Would you transcribe all of the data exactly, down to the last character?

— start of Data extract —

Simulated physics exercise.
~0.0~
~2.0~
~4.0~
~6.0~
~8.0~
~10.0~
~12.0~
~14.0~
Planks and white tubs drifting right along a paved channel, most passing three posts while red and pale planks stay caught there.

— end of Data extract —

▶ _Solution for this problem_
Simulated physics exercise.
~0.0~
~2.0~
~4.0~
~6.0~
~8.0~
~10.0~
~12.0~
~14.0~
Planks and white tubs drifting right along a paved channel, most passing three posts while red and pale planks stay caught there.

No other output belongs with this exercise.